Instructions for the task: Word for word, repeat the entries, minus the pictures.

Records for the exercise:
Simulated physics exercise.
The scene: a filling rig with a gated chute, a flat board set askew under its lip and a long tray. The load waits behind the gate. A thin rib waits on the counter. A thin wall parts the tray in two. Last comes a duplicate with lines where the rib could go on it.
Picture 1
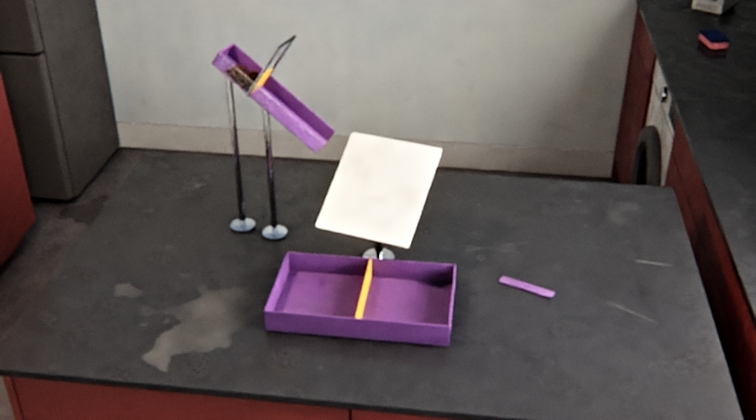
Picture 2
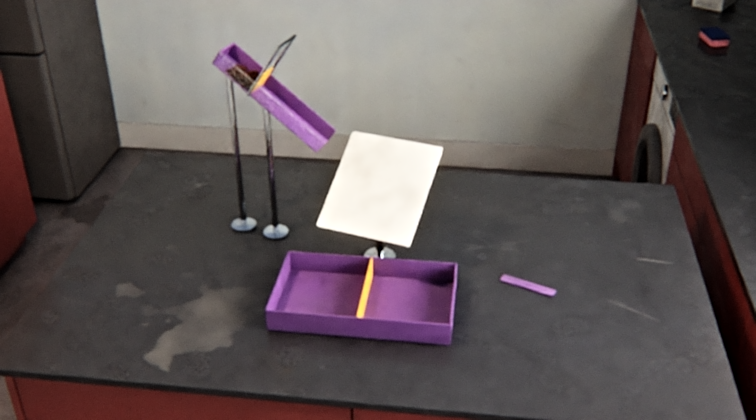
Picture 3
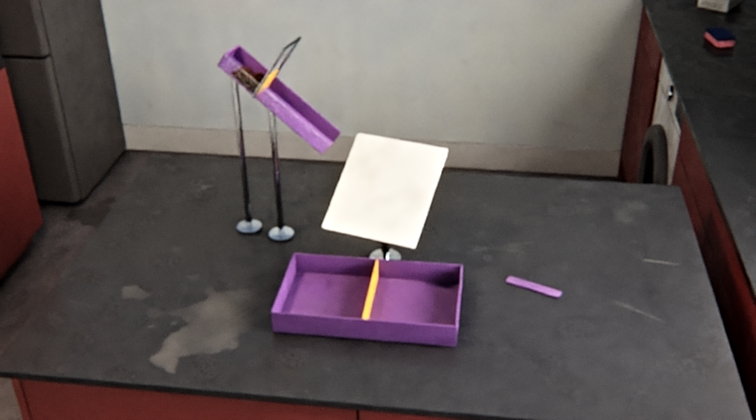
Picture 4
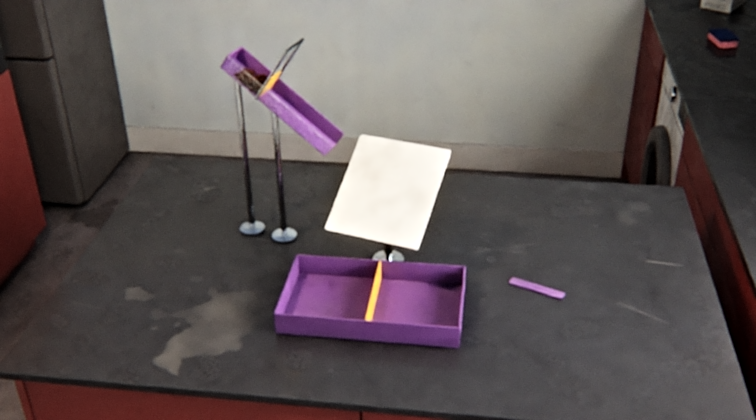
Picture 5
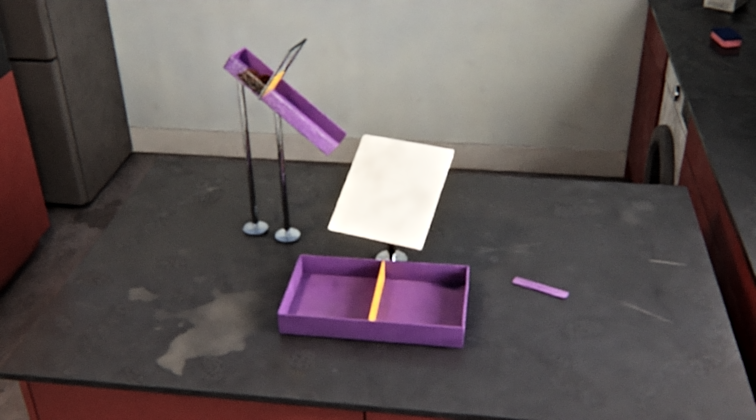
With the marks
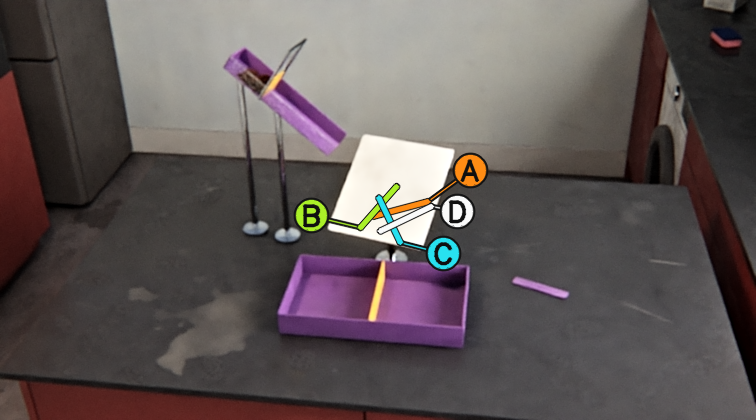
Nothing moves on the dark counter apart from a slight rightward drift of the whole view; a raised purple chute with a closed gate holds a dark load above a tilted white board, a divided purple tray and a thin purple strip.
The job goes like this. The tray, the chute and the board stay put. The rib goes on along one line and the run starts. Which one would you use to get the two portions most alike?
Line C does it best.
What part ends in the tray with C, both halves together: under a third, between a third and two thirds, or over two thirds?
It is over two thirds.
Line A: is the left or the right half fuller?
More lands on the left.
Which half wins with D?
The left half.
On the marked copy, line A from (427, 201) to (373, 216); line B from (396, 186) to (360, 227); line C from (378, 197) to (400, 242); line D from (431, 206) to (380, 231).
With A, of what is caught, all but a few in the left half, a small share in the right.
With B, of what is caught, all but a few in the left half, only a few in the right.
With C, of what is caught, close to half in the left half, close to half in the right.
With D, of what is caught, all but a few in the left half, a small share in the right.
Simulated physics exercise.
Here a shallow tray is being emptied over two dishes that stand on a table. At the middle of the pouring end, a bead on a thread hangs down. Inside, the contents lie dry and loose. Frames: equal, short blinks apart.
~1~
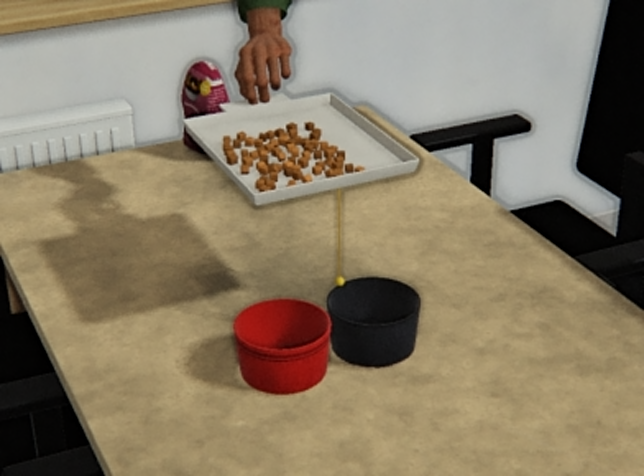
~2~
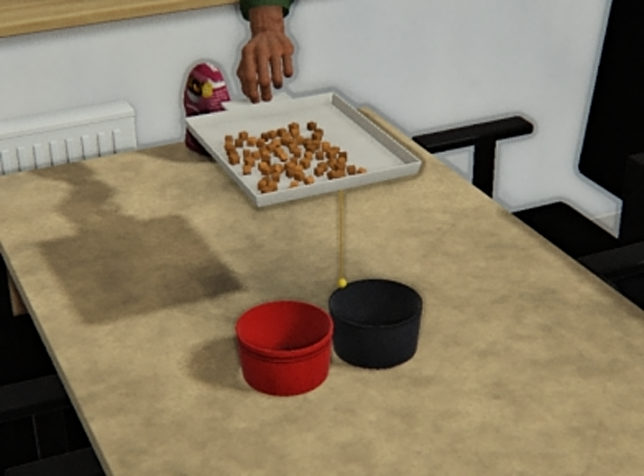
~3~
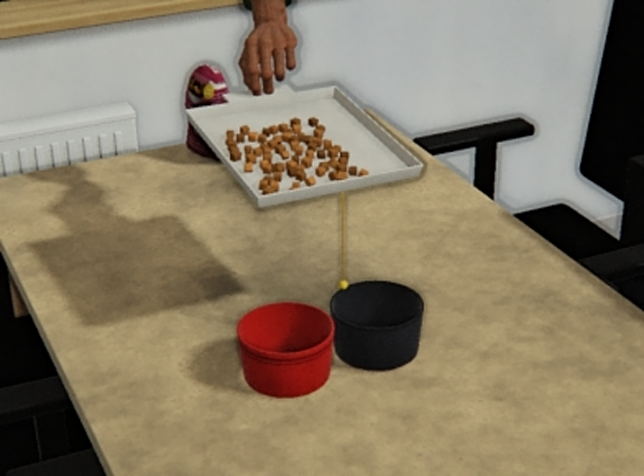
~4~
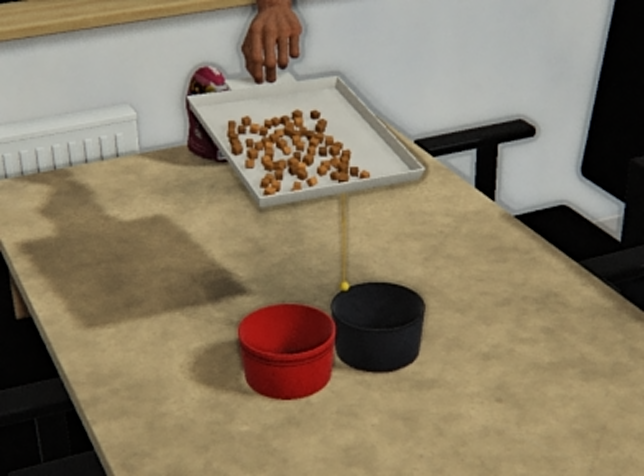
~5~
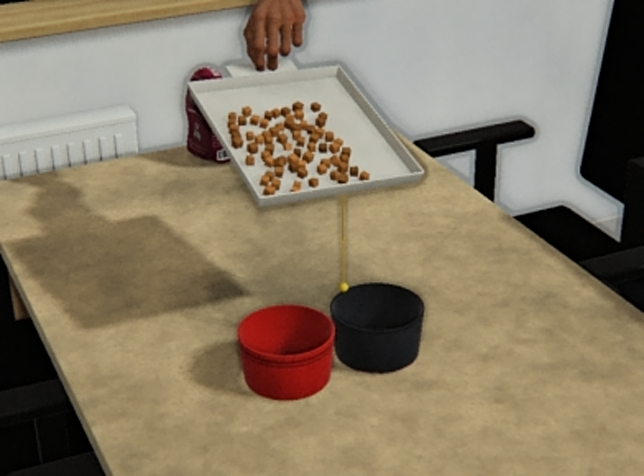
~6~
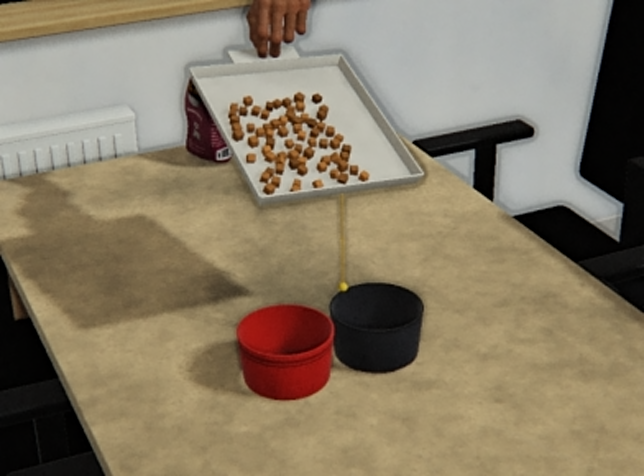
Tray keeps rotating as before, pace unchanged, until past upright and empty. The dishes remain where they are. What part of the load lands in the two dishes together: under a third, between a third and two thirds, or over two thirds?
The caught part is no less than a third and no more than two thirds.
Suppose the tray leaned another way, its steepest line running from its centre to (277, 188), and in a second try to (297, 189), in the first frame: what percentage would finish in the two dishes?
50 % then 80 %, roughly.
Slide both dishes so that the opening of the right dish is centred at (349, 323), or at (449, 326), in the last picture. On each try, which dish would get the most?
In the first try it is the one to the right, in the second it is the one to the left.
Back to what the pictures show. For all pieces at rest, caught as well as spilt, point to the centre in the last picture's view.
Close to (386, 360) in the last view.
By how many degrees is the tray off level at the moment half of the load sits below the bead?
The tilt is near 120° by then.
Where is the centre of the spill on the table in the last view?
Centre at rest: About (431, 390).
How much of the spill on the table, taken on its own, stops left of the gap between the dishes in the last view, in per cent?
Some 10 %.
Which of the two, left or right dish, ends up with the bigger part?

Solution for this problem:
Simulated physics exercise.
The scene: a filling rig with a gated chute, a flat board set askew under its lip and a long tray. The load waits behind the gate. A thin rib waits on the counter. A thin wall parts the tray in two. Last comes a duplicate with lines where the rib could go on it.
Picture 1
Picture 2
Picture 3
Picture 4
Picture 5
With the marks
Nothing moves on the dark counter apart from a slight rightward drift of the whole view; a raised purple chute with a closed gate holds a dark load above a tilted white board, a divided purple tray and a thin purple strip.
The job goes like this. The tray, the chute and the board stay put. The rib goes on along one line and the run starts. Which one would you use to get the two portions most alike?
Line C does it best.
What part ends in the tray with C, both halves together: under a third, between a third and two thirds, or over two thirds?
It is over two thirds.
Line A: is the left or the right half fuller?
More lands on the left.
Which half wins with D?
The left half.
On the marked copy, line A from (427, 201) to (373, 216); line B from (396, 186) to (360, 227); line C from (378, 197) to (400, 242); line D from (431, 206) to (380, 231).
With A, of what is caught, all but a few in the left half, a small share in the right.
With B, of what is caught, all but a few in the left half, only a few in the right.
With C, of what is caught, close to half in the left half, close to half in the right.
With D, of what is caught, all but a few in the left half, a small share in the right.
Simulated physics exercise.
Here a shallow tray is being emptied over two dishes that stand on a table. At the middle of the pouring end, a bead on a thread hangs down. Inside, the contents lie dry and loose. Frames: equal, short blinks apart.
~1~
~2~
~3~
~4~
~5~
~6~
Tray keeps rotating as before, pace unchanged, until past upright and empty. The dishes remain where they are. What part of the load lands in the two dishes together: under a third, between a third and two thirds, or over two thirds?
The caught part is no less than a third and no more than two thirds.
Suppose the tray leaned another way, its steepest line running from its centre to (277, 188), and in a second try to (297, 189), in the first frame: what percentage would finish in the two dishes?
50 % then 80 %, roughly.
Slide both dishes so that the opening of the right dish is centred at (349, 323), or at (449, 326), in the last picture. On each try, which dish would get the most?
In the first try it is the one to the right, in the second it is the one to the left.
Back to what the pictures show. For all pieces at rest, caught as well as spilt, point to the centre in the last picture's view.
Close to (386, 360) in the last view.
By how many degrees is the tray off level at the moment half of the load sits below the bead?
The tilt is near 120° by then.
Where is the centre of the spill on the table in the last view?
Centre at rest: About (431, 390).
How much of the spill on the table, taken on its own, stops left of the gap between the dishes in the last view, in per cent?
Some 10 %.
Which of the two, left or right dish, ends up with the bigger part?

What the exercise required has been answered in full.